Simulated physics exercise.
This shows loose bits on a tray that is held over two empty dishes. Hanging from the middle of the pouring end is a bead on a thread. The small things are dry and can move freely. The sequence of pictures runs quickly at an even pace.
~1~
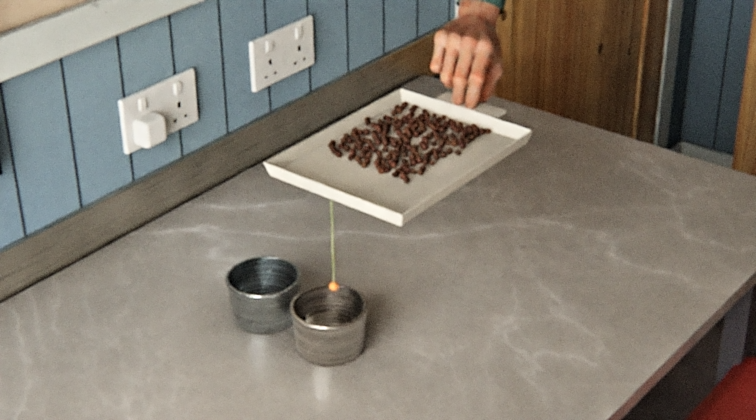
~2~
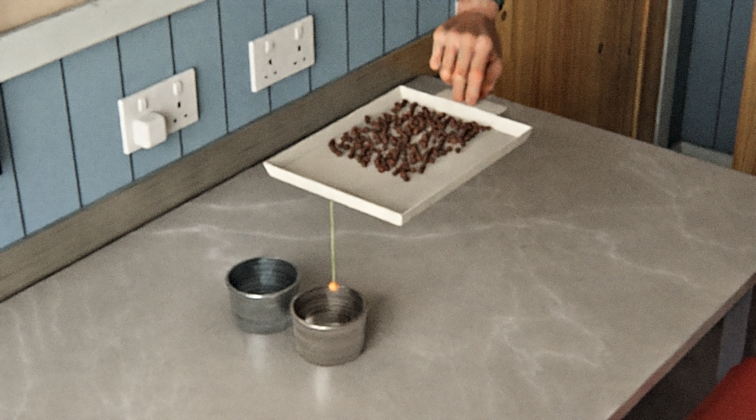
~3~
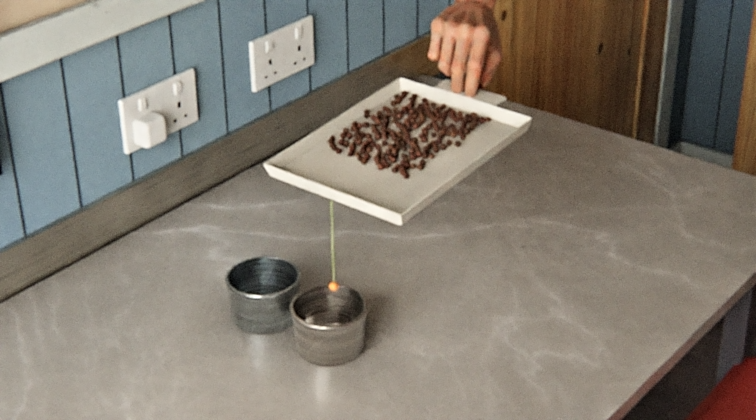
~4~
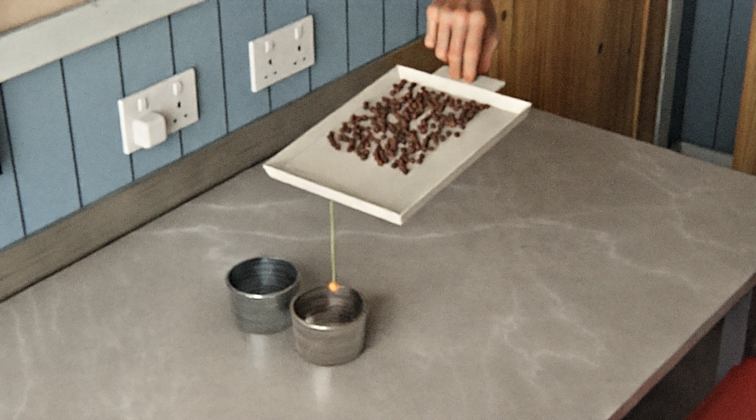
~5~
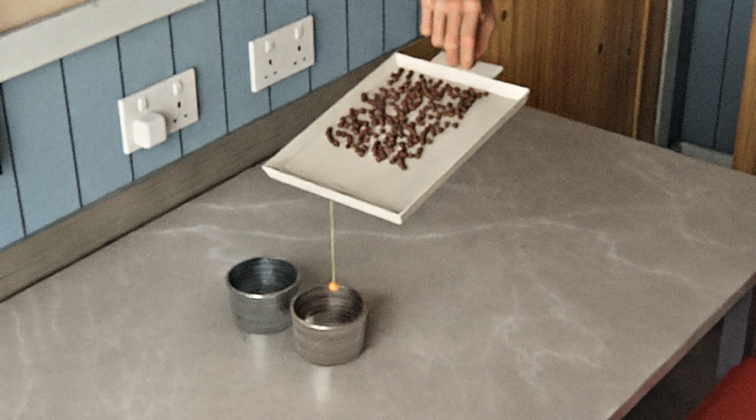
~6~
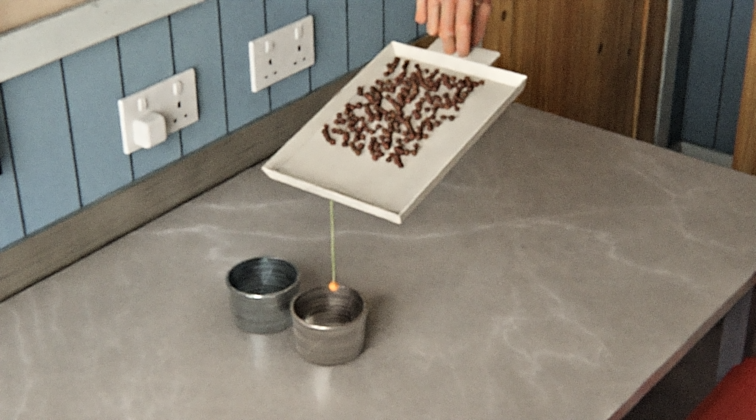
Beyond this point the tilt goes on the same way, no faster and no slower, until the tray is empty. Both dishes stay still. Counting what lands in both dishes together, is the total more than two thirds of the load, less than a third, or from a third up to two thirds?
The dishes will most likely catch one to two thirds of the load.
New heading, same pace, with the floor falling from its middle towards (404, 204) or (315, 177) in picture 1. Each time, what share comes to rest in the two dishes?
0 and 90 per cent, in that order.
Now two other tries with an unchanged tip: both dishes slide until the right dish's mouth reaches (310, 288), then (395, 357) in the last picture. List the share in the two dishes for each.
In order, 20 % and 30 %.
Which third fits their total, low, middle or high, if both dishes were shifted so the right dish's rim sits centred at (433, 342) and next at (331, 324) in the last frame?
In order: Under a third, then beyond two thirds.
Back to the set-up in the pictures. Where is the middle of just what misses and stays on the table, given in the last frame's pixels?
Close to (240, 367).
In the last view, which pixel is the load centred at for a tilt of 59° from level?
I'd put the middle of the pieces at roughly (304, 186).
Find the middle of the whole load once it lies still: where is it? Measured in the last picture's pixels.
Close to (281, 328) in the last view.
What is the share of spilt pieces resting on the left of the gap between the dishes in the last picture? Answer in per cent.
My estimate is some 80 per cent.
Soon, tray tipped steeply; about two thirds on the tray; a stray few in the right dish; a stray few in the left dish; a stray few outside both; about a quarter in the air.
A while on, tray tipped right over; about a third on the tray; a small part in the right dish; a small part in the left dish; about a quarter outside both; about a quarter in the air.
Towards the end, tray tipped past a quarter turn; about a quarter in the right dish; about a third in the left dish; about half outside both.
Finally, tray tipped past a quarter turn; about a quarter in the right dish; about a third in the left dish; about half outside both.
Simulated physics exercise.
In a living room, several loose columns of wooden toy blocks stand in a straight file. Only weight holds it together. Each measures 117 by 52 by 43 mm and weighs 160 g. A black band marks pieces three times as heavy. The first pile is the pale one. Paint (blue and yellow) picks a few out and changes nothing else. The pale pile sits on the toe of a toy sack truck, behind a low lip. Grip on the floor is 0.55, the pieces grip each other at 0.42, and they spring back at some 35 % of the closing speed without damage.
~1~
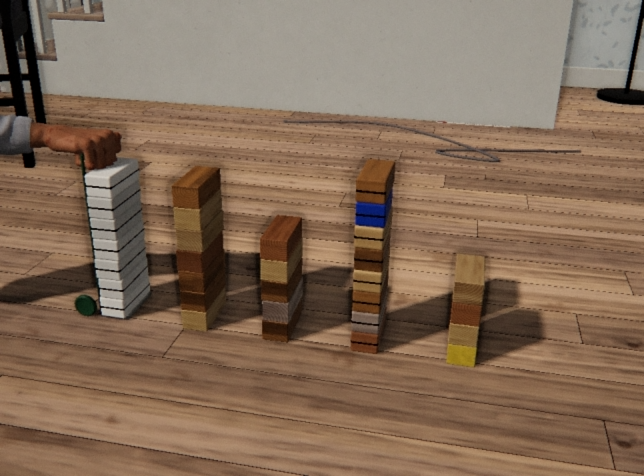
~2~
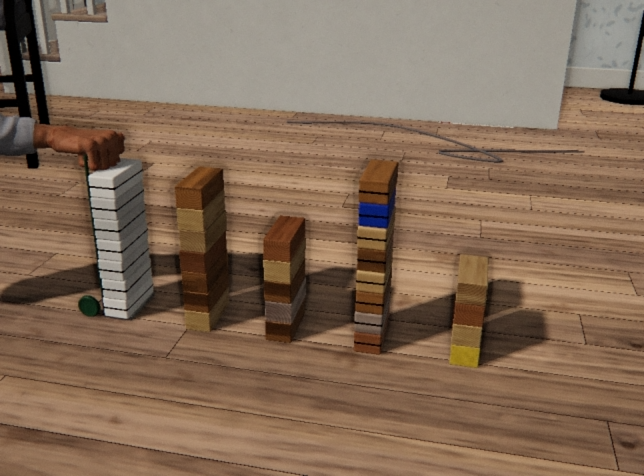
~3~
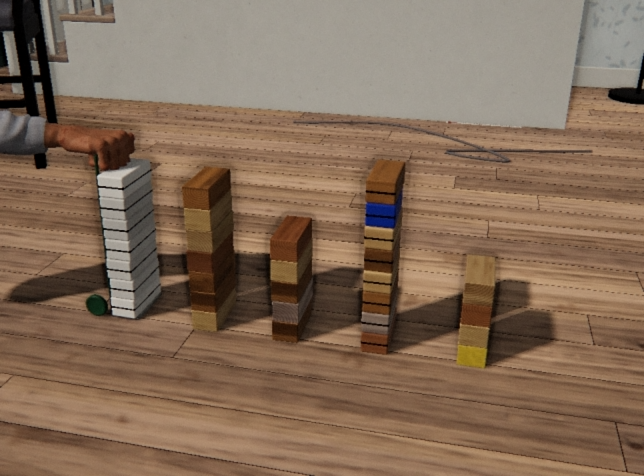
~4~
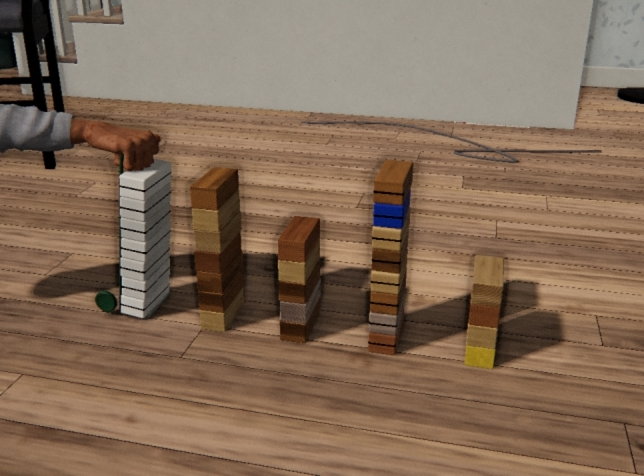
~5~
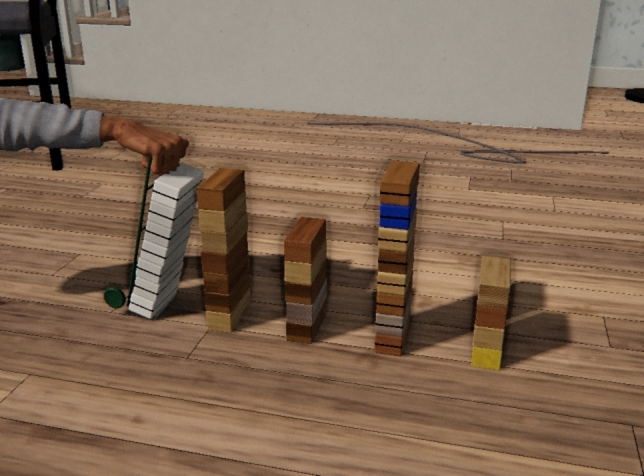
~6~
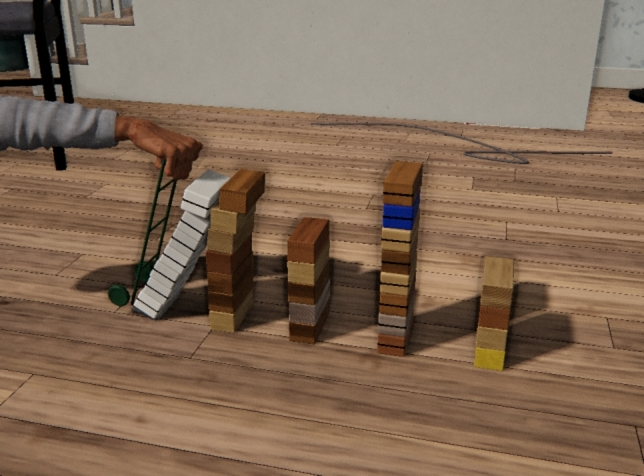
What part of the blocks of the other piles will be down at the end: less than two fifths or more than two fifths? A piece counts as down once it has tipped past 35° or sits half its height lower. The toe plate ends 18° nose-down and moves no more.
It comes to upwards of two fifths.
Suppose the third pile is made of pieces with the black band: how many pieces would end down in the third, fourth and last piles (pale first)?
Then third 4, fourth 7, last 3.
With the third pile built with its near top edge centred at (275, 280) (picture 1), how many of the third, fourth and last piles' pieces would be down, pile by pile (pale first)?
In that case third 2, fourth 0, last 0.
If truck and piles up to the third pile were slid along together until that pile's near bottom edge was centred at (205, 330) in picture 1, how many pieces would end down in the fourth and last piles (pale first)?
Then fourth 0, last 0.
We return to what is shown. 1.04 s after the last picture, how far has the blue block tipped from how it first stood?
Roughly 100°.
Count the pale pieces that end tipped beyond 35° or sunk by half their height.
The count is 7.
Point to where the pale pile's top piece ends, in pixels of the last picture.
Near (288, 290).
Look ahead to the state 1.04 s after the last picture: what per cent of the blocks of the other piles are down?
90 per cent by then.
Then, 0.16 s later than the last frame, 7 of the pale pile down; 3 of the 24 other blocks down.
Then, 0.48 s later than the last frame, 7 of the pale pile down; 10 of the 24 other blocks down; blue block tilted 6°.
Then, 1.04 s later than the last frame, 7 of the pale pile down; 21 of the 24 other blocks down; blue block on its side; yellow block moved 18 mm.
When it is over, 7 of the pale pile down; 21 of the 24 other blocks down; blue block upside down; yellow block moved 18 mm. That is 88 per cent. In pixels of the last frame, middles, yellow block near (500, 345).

####################

Without including any pictures, print all of the material exactly as given.

Simulated physics exercise.
This shows loose bits on a tray that is held over two empty dishes. Hanging from the middle of the pouring end is a bead on a thread. The small things are dry and can move freely. The sequence of pictures runs quickly at an even pace.
~1~
~2~
~3~
~4~
~5~
~6~
Beyond this point the tilt goes on the same way, no faster and no slower, until the tray is empty. Both dishes stay still. Counting what lands in both dishes together, is the total more than two thirds of the load, less than a third, or from a third up to two thirds?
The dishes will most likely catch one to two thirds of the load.
New heading, same pace, with the floor falling from its middle towards (404, 204) or (315, 177) in picture 1. Each time, what share comes to rest in the two dishes?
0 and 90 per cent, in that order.
Now two other tries with an unchanged tip: both dishes slide until the right dish's mouth reaches (310, 288), then (395, 357) in the last picture. List the share in the two dishes for each.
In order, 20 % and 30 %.
Which third fits their total, low, middle or high, if both dishes were shifted so the right dish's rim sits centred at (433, 342) and next at (331, 324) in the last frame?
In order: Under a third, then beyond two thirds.
Back to the set-up in the pictures. Where is the middle of just what misses and stays on the table, given in the last frame's pixels?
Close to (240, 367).
In the last view, which pixel is the load centred at for a tilt of 59° from level?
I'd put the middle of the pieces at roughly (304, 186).
Find the middle of the whole load once it lies still: where is it? Measured in the last picture's pixels.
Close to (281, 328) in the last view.
What is the share of spilt pieces resting on the left of the gap between the dishes in the last picture? Answer in per cent.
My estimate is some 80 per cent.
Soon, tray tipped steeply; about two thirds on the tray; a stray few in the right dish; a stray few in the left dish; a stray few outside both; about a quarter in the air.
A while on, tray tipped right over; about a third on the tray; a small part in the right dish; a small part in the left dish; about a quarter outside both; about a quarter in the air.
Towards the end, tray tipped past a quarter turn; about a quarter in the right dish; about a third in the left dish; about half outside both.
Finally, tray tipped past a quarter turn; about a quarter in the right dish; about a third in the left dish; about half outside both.
Simulated physics exercise.
In a living room, several loose columns of wooden toy blocks stand in a straight file. Only weight holds it together. Each measures 117 by 52 by 43 mm and weighs 160 g. A black band marks pieces three times as heavy. The first pile is the pale one. Paint (blue and yellow) picks a few out and changes nothing else. The pale pile sits on the toe of a toy sack truck, behind a low lip. Grip on the floor is 0.55, the pieces grip each other at 0.42, and they spring back at some 35 % of the closing speed without damage.
~1~
~2~
~3~
~4~
~5~
~6~
What part of the blocks of the other piles will be down at the end: less than two fifths or more than two fifths? A piece counts as down once it has tipped past 35° or sits half its height lower. The toe plate ends 18° nose-down and moves no more.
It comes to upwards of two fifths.
Suppose the third pile is made of pieces with the black band: how many pieces would end down in the third, fourth and last piles (pale first)?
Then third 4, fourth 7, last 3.
With the third pile built with its near top edge centred at (275, 280) (picture 1), how many of the third, fourth and last piles' pieces would be down, pile by pile (pale first)?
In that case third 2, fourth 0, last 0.
If truck and piles up to the third pile were slid along together until that pile's near bottom edge was centred at (205, 330) in picture 1, how many pieces would end down in the fourth and last piles (pale first)?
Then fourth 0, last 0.
We return to what is shown. 1.04 s after the last picture, how far has the blue block tipped from how it first stood?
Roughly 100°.
Count the pale pieces that end tipped beyond 35° or sunk by half their height.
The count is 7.
Point to where the pale pile's top piece ends, in pixels of the last picture.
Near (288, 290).
Look ahead to the state 1.04 s after the last picture: what per cent of the blocks of the other piles are down?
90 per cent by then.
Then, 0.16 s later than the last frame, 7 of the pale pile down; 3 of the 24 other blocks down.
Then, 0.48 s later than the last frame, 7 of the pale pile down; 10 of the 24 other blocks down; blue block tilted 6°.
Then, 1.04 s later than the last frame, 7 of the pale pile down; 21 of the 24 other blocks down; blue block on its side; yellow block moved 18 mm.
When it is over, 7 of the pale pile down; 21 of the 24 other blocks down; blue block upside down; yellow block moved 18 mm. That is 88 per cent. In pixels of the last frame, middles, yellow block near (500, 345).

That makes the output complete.